### Material provided
****************

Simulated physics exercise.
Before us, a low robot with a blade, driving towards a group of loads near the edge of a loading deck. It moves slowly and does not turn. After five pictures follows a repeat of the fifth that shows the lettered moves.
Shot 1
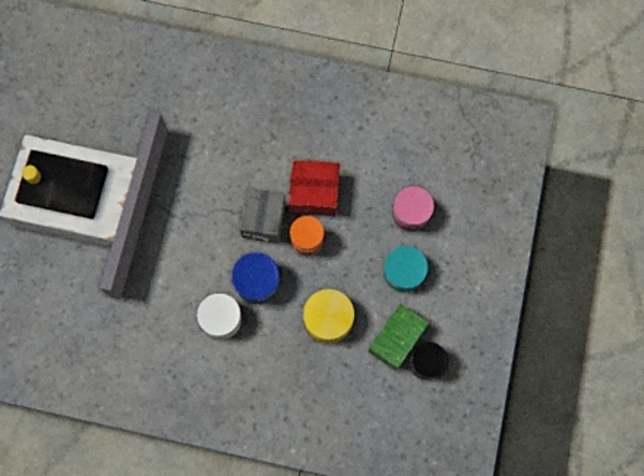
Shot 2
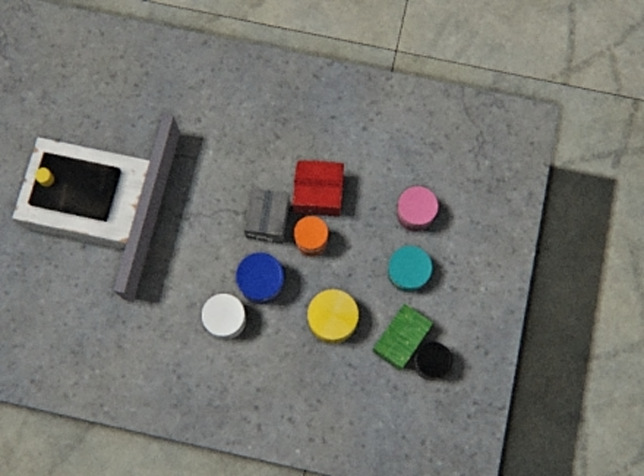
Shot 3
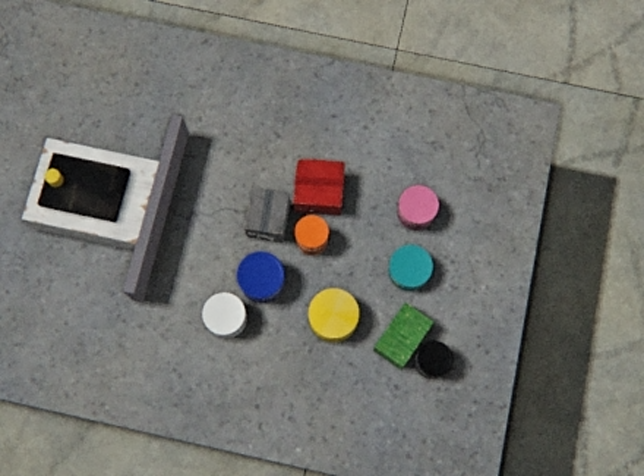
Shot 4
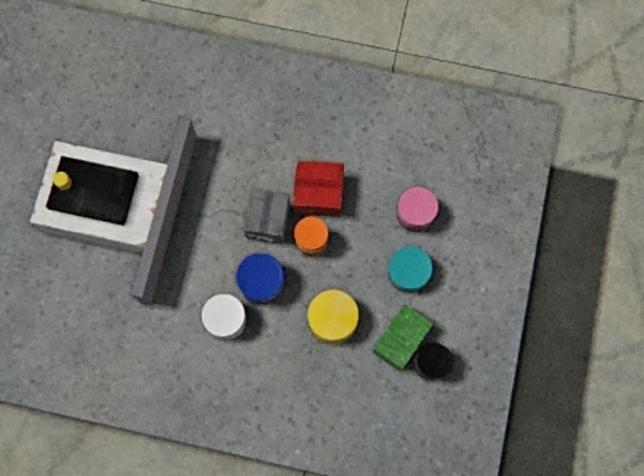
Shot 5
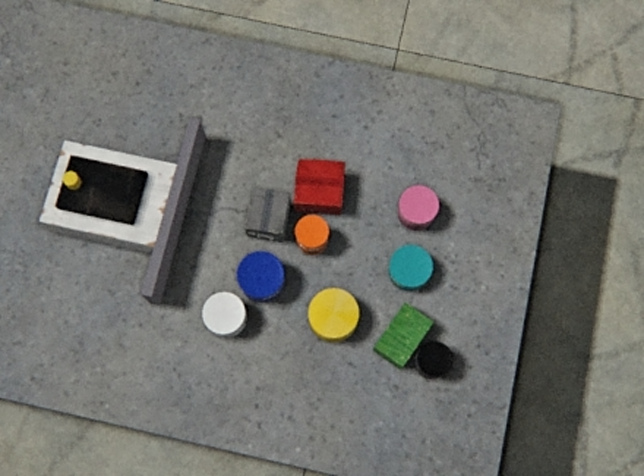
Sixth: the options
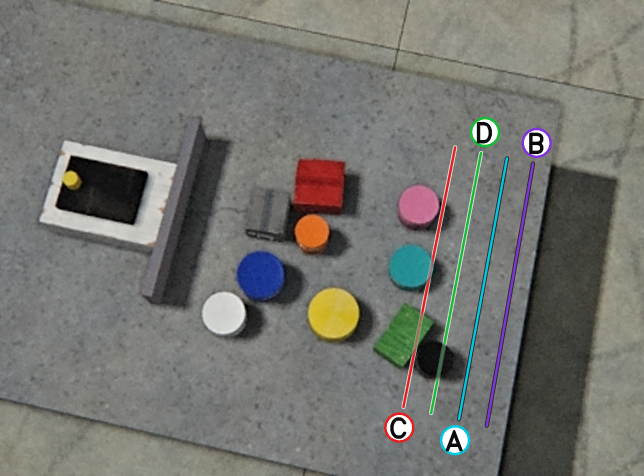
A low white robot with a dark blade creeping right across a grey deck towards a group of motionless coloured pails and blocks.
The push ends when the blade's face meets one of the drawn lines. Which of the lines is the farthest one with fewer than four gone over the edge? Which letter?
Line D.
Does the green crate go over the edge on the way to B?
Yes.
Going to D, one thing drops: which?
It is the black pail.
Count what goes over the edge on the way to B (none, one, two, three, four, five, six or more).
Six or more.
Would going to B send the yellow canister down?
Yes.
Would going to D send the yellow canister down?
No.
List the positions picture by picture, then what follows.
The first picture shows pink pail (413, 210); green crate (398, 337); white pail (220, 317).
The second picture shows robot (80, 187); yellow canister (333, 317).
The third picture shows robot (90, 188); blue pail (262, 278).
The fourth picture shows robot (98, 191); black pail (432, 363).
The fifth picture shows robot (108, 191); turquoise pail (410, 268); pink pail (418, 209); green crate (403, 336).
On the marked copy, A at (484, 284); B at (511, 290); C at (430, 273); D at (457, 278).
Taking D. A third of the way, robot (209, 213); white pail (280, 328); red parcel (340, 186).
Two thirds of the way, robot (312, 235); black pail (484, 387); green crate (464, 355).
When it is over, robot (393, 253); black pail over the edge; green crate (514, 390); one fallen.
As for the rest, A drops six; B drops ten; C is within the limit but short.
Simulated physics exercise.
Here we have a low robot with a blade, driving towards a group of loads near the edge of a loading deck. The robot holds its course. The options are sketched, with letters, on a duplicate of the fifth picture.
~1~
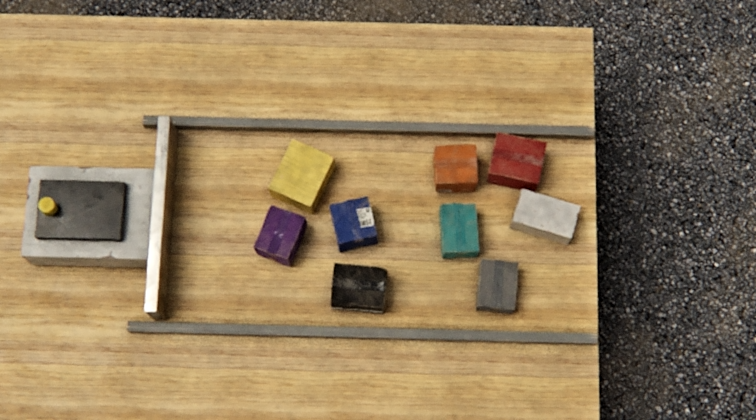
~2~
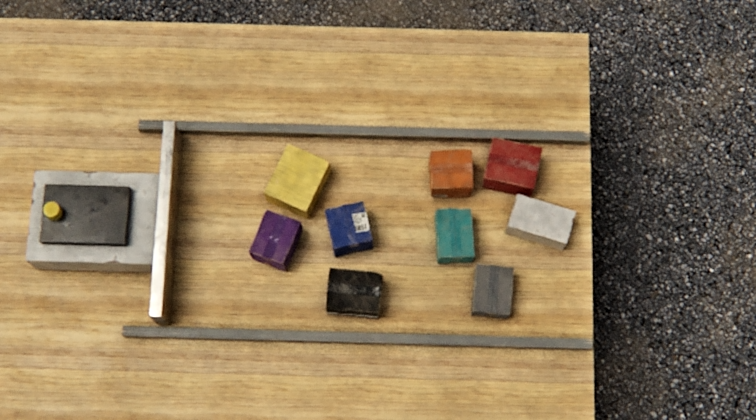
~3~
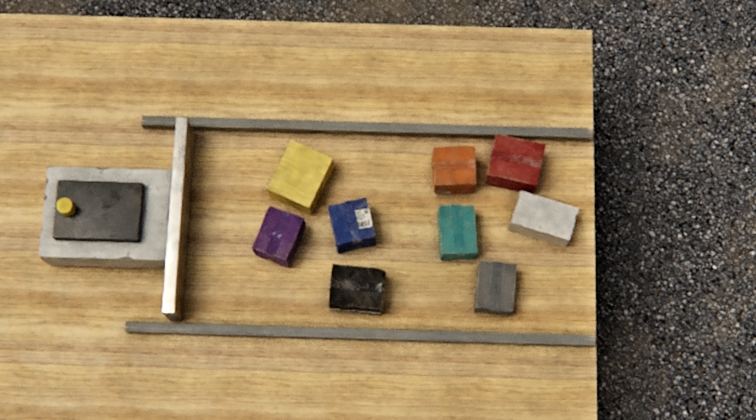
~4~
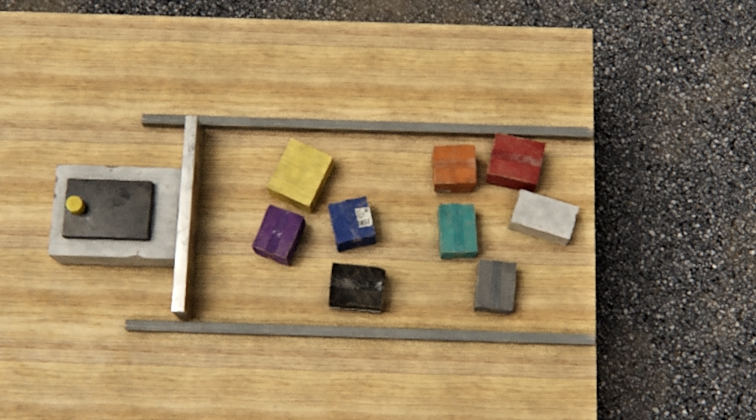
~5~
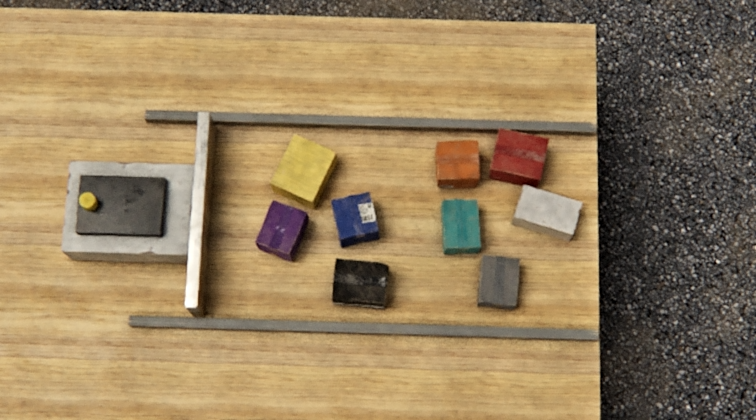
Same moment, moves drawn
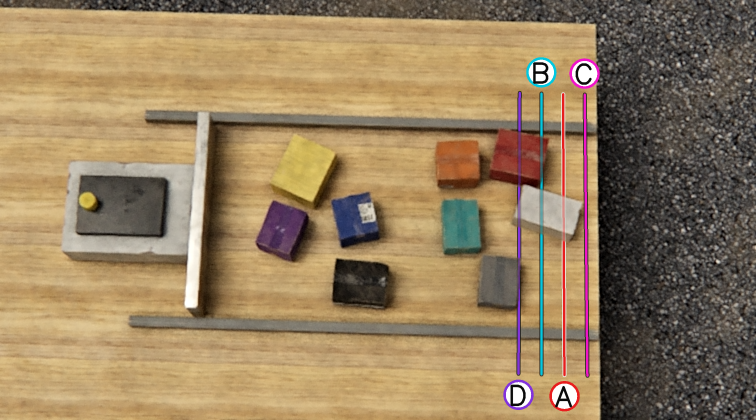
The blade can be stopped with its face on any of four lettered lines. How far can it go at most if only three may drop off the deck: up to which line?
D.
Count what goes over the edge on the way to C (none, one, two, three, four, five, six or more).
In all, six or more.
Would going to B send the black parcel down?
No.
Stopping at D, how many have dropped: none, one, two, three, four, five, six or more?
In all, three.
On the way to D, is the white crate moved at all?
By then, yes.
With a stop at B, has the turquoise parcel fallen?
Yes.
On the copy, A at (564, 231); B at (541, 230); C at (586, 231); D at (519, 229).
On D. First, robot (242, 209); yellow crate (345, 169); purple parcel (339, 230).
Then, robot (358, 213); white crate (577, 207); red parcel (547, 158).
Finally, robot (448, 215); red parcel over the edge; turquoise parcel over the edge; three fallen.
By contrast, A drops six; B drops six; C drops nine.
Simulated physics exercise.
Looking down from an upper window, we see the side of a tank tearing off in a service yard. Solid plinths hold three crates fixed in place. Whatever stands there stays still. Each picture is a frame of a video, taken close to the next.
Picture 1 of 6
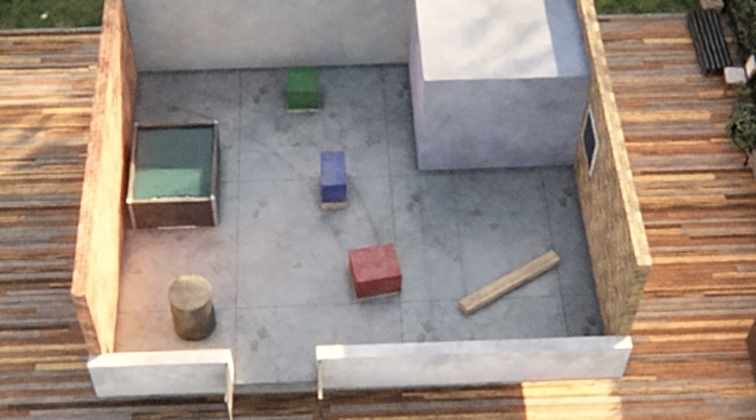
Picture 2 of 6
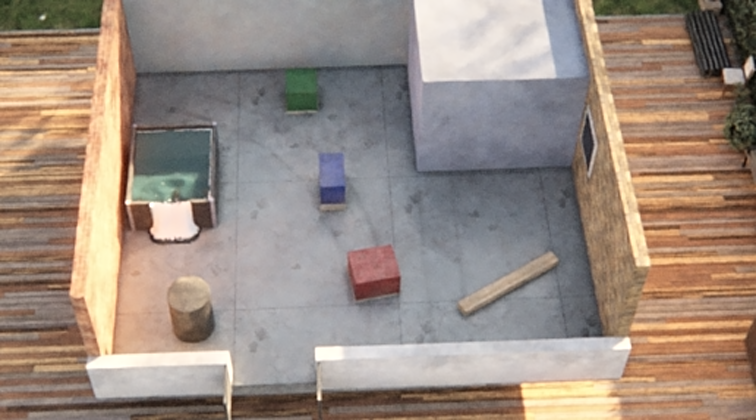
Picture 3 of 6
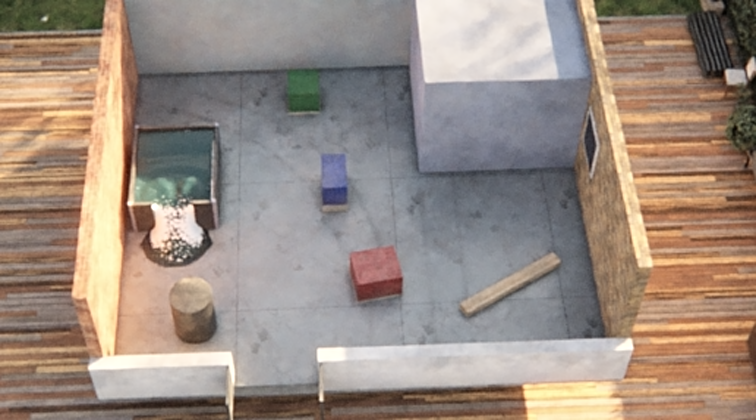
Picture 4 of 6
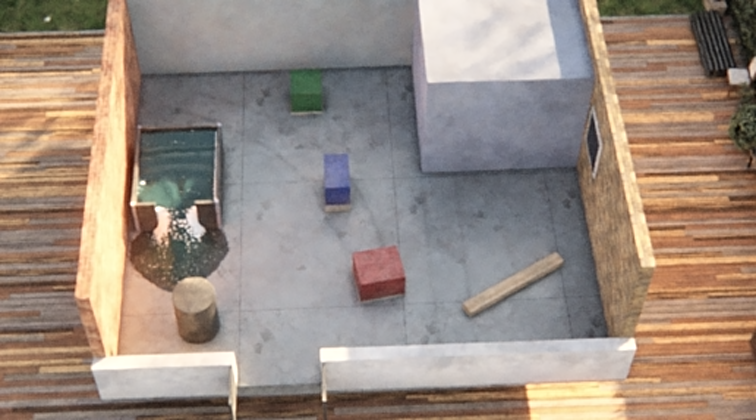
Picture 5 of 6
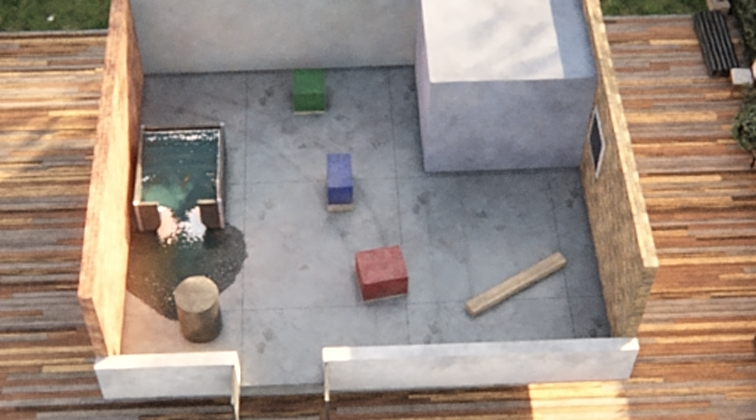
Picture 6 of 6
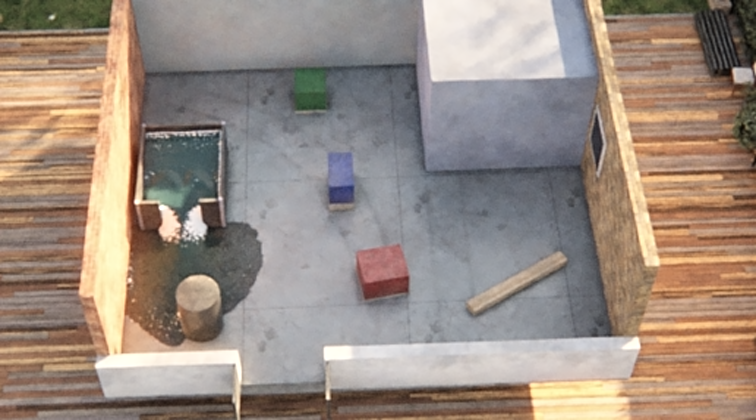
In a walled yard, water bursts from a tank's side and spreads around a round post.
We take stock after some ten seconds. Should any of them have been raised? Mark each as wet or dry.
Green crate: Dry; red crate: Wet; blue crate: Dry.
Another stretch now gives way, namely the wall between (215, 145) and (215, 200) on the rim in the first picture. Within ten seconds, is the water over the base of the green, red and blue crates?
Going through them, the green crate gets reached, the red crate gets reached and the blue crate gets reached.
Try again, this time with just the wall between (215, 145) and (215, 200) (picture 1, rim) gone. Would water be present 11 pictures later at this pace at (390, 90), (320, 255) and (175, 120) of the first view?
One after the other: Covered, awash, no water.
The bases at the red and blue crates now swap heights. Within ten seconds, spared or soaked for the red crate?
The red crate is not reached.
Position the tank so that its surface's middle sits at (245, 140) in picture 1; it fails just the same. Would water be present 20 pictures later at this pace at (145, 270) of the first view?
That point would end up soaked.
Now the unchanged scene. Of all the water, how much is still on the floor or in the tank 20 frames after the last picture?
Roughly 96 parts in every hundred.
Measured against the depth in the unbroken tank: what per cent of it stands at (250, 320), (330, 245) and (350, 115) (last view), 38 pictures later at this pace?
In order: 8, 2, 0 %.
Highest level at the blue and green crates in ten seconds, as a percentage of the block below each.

****************

In the entries above, identify every line with the string "moves".

### Output
Before us, a low robot with a blade, driving towards a group of loads near the edge of a loading deck. It moves slowly and does not turn. After five pictures follows a repeat of the fifth that shows the lettered moves.
Same moment, moves drawn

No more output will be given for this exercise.